▸ **What the exercise asks**
Output every line of the data exactly as it appears.

▸ **Supplied information**
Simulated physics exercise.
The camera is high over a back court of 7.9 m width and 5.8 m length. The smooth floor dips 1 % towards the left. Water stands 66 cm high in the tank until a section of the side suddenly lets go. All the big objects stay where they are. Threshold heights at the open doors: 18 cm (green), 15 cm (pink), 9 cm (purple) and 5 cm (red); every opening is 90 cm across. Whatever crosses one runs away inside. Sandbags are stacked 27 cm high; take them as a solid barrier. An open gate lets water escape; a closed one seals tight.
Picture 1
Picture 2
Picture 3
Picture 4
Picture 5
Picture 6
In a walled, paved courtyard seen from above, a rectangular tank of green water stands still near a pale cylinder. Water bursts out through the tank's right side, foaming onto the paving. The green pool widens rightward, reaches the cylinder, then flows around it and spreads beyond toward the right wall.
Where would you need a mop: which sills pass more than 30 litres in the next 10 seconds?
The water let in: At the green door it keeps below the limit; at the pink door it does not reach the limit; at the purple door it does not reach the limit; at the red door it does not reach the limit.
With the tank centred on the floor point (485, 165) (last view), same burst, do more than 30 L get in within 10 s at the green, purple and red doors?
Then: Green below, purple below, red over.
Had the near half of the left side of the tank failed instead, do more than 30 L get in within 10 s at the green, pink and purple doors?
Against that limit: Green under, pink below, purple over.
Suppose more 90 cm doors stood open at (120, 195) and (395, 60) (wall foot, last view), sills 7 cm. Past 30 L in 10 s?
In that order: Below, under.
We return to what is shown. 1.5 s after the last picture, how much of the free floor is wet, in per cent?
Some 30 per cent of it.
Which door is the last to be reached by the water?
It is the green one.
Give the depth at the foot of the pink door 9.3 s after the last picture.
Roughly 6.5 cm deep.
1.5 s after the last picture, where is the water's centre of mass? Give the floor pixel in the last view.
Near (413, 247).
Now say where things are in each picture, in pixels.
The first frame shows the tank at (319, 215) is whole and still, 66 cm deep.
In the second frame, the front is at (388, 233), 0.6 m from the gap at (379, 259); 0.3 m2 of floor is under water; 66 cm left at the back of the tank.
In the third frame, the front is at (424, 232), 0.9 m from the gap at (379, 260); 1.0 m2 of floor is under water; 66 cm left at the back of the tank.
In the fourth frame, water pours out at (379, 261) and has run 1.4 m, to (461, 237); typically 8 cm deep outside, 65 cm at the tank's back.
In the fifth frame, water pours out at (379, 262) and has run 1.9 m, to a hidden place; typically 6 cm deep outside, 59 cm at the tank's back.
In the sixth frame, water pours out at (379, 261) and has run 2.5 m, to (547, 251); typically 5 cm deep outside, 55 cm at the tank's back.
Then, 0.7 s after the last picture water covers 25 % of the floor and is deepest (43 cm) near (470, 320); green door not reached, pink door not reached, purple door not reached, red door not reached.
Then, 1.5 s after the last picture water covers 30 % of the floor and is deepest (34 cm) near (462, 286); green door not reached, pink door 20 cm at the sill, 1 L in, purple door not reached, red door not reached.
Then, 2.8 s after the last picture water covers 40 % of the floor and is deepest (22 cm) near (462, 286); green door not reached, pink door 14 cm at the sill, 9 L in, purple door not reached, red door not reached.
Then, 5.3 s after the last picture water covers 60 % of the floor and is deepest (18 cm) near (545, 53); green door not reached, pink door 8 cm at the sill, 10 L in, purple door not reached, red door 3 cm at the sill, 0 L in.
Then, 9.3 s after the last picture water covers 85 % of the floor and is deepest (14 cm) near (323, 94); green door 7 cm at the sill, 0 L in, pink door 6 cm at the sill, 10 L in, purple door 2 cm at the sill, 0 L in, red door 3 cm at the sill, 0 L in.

▸ **The solution**
Simulated physics exercise.
The camera is high over a back court of 7.9 m width and 5.8 m length. The smooth floor dips 1 % towards the left. Water stands 66 cm high in the tank until a section of the side suddenly lets go. All the big objects stay where they are. Threshold heights at the open doors: 18 cm (green), 15 cm (pink), 9 cm (purple) and 5 cm (red); every opening is 90 cm across. Whatever crosses one runs away inside. Sandbags are stacked 27 cm high; take them as a solid barrier. An open gate lets water escape; a closed one seals tight.
Picture 1
Picture 2
Picture 3
Picture 4
Picture 5
Picture 6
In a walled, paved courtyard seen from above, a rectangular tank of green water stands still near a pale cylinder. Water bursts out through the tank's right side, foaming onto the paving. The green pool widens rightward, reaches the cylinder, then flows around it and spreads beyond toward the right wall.
Where would you need a mop: which sills pass more than 30 litres in the next 10 seconds?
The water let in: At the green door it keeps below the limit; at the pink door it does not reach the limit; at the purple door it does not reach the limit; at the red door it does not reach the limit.
With the tank centred on the floor point (485, 165) (last view), same burst, do more than 30 L get in within 10 s at the green, purple and red doors?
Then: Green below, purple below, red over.
Had the near half of the left side of the tank failed instead, do more than 30 L get in within 10 s at the green, pink and purple doors?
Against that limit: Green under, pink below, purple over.
Suppose more 90 cm doors stood open at (120, 195) and (395, 60) (wall foot, last view), sills 7 cm. Past 30 L in 10 s?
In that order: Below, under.
We return to what is shown. 1.5 s after the last picture, how much of the free floor is wet, in per cent?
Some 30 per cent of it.
Which door is the last to be reached by the water?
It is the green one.
Give the depth at the foot of the pink door 9.3 s after the last picture.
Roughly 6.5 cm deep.
1.5 s after the last picture, where is the water's centre of mass? Give the floor pixel in the last view.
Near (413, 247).
Now say where things are in each picture, in pixels.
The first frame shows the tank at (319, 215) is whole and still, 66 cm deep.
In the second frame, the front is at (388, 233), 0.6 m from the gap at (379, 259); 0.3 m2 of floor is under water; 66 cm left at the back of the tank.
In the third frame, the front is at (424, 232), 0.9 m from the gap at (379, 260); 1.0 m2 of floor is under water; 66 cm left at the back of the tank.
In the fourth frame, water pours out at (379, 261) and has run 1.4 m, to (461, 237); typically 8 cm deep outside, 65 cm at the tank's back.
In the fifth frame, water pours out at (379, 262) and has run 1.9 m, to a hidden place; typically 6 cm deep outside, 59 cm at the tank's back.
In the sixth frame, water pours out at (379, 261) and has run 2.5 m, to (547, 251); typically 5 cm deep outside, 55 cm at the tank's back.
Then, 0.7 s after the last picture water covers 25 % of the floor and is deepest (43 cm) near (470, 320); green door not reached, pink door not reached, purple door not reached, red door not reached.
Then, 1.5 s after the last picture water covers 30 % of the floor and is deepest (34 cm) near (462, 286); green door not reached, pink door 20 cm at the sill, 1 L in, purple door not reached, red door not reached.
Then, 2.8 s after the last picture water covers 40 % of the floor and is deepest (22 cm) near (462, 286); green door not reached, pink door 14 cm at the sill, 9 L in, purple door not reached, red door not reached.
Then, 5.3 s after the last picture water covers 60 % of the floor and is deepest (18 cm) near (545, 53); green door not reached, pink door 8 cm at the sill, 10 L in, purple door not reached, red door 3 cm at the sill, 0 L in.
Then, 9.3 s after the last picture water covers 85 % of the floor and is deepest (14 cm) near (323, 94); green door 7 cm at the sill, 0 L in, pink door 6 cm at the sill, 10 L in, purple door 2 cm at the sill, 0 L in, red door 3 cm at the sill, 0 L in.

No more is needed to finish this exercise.